Set task → Give again, word for word, only the lines from the one containing "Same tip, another" through the final line.

Material provided →
____
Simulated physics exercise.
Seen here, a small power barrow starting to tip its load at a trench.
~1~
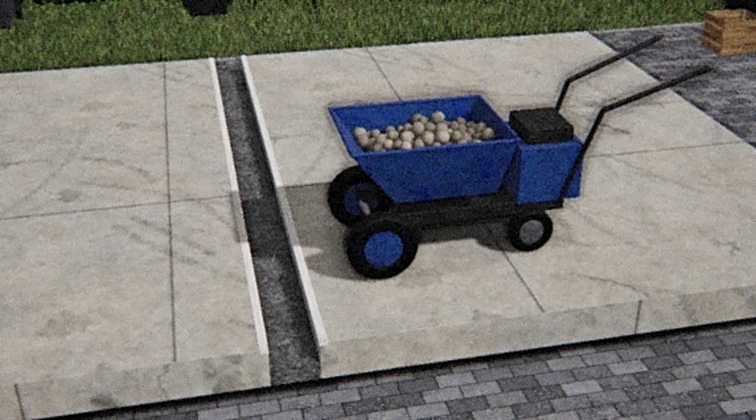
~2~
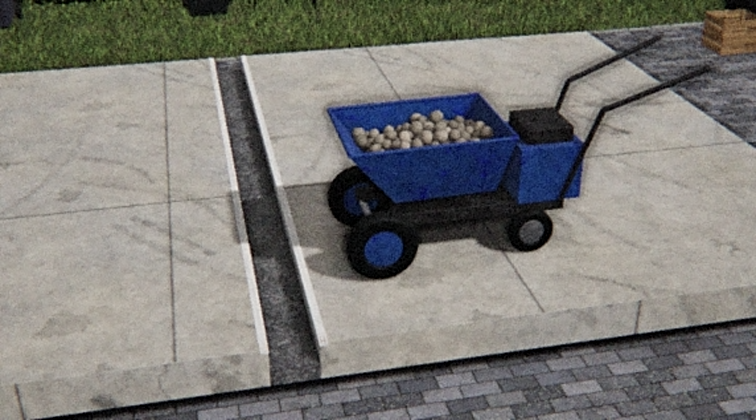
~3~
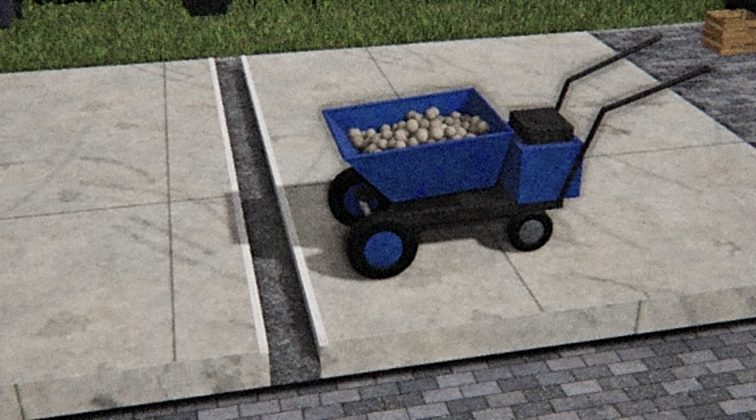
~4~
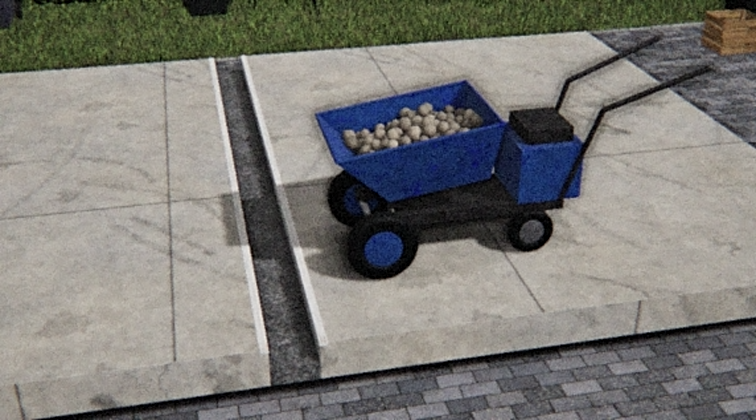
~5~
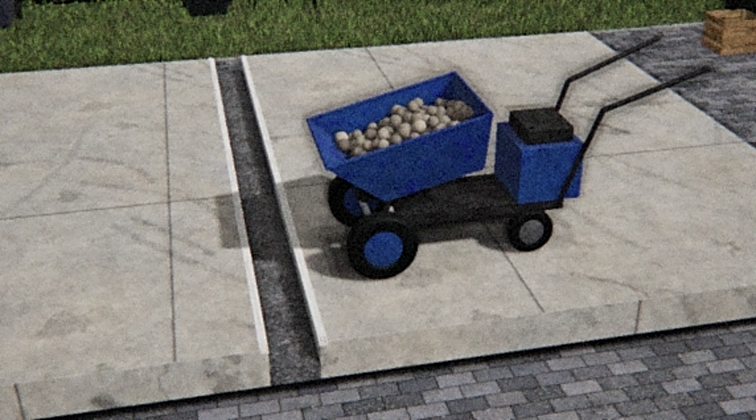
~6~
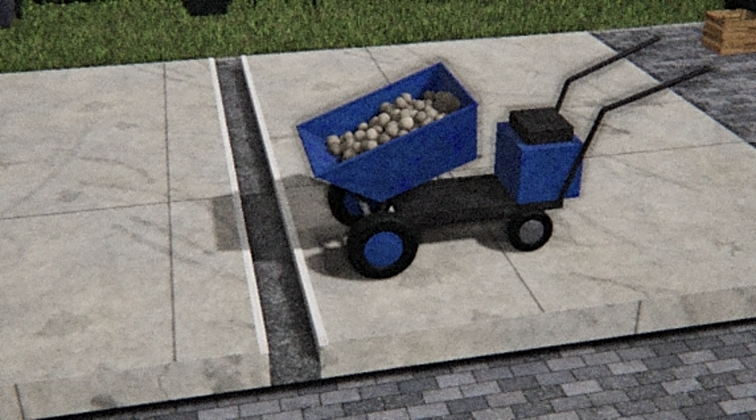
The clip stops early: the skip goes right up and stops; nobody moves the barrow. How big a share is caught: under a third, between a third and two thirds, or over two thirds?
In the trench: Less than a third.
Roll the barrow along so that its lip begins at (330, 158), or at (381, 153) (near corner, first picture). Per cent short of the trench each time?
Near 0 % and 0 %.
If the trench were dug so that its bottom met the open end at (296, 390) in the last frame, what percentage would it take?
It comes to 30 per cent or so.
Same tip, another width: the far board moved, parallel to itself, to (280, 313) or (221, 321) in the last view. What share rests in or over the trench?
The first gives 0 %, the second 70 %.
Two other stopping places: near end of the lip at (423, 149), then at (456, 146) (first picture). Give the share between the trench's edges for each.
First some 50, then 30 per cent.
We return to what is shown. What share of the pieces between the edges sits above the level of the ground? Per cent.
Roughly 20 in a hundred.
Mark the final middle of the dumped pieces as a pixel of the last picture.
Close to (221, 266).
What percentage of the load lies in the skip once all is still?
About 15 per cent.
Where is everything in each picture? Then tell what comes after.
____
Problem solution →
Same tip, another width: the far board moved, parallel to itself, to (280, 313) or (221, 321) in the last view. What share rests in or over the trench?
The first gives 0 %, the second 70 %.
Two other stopping places: near end of the lip at (423, 149), then at (456, 146) (first picture). Give the share between the trench's edges for each.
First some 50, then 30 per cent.
We return to what is shown. What share of the pieces between the edges sits above the level of the ground? Per cent.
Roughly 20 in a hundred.
Mark the final middle of the dumped pieces as a pixel of the last picture.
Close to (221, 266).
What percentage of the load lies in the skip once all is still?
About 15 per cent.
Where is everything in each picture? Then tell what comes after.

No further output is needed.